- [DESCRIPTION OF THE TASK]
Exclude the pictures and return every line exactly as written.

----

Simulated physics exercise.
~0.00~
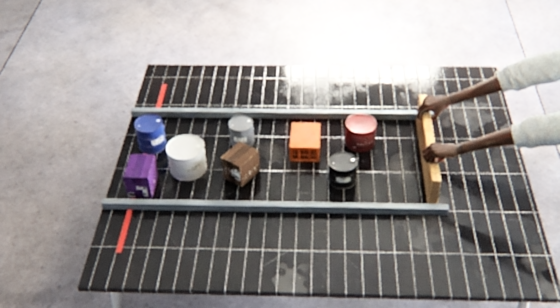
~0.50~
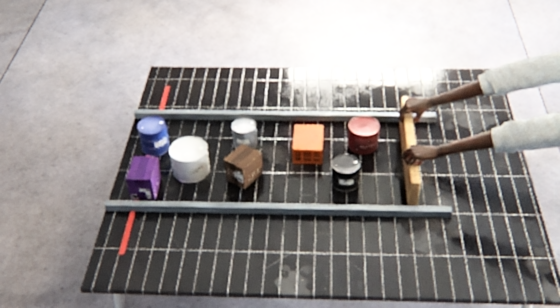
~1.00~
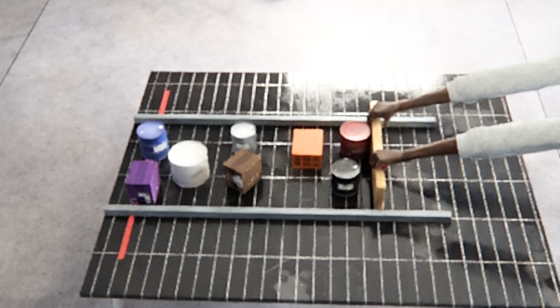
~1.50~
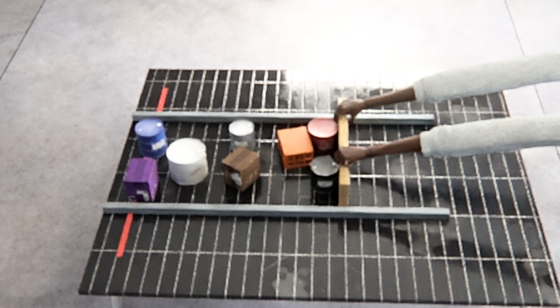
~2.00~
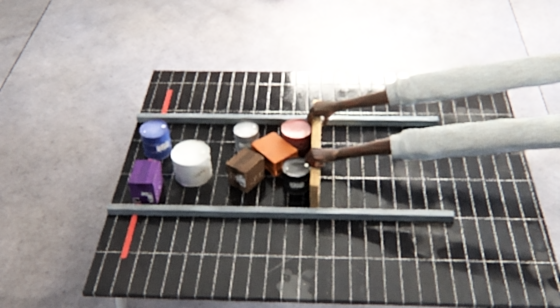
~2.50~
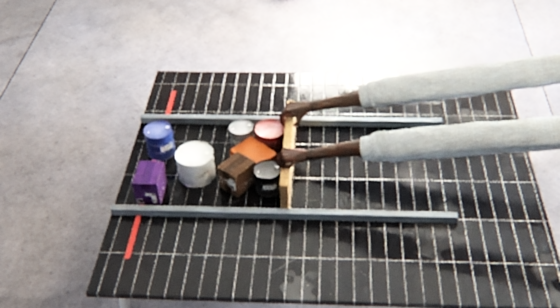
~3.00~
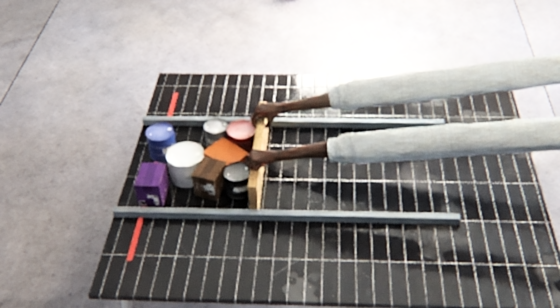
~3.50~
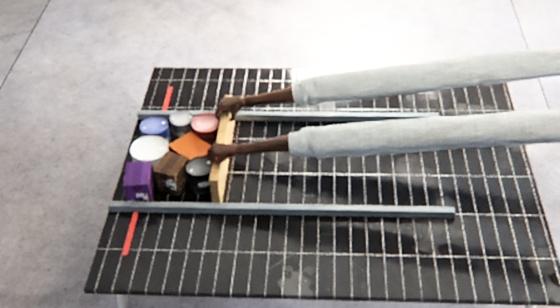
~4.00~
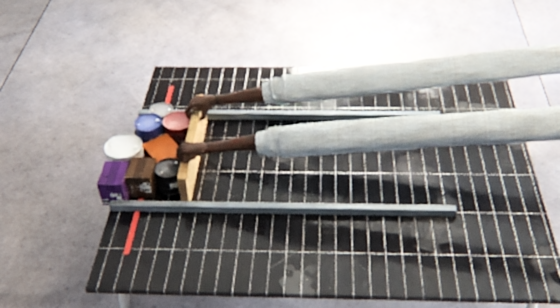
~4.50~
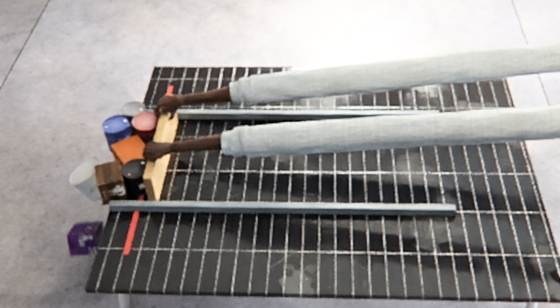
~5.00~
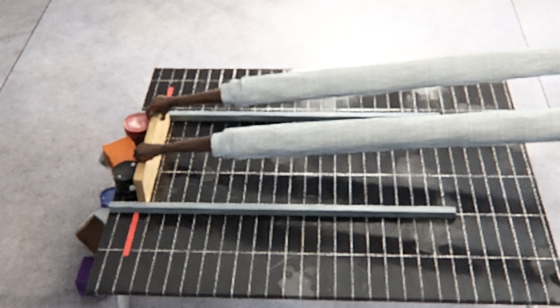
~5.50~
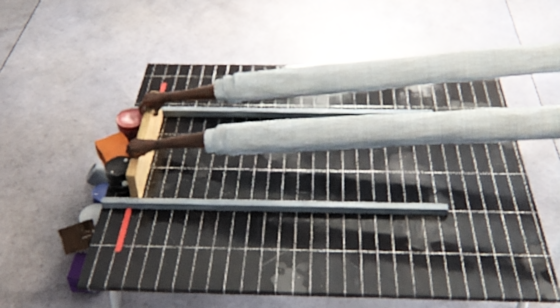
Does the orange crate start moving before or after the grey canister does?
The orange crate starts moving before the grey canister. The crate is already being pushed left while the grey canister is still standing in its place.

----

- [TASK SOLUTION]
Simulated physics exercise.
~0.00~
~0.50~
~1.00~
~1.50~
~2.00~
~2.50~
~3.00~
~3.50~
~4.00~
~4.50~
~5.00~
~5.50~
Does the orange crate start moving before or after the grey canister does?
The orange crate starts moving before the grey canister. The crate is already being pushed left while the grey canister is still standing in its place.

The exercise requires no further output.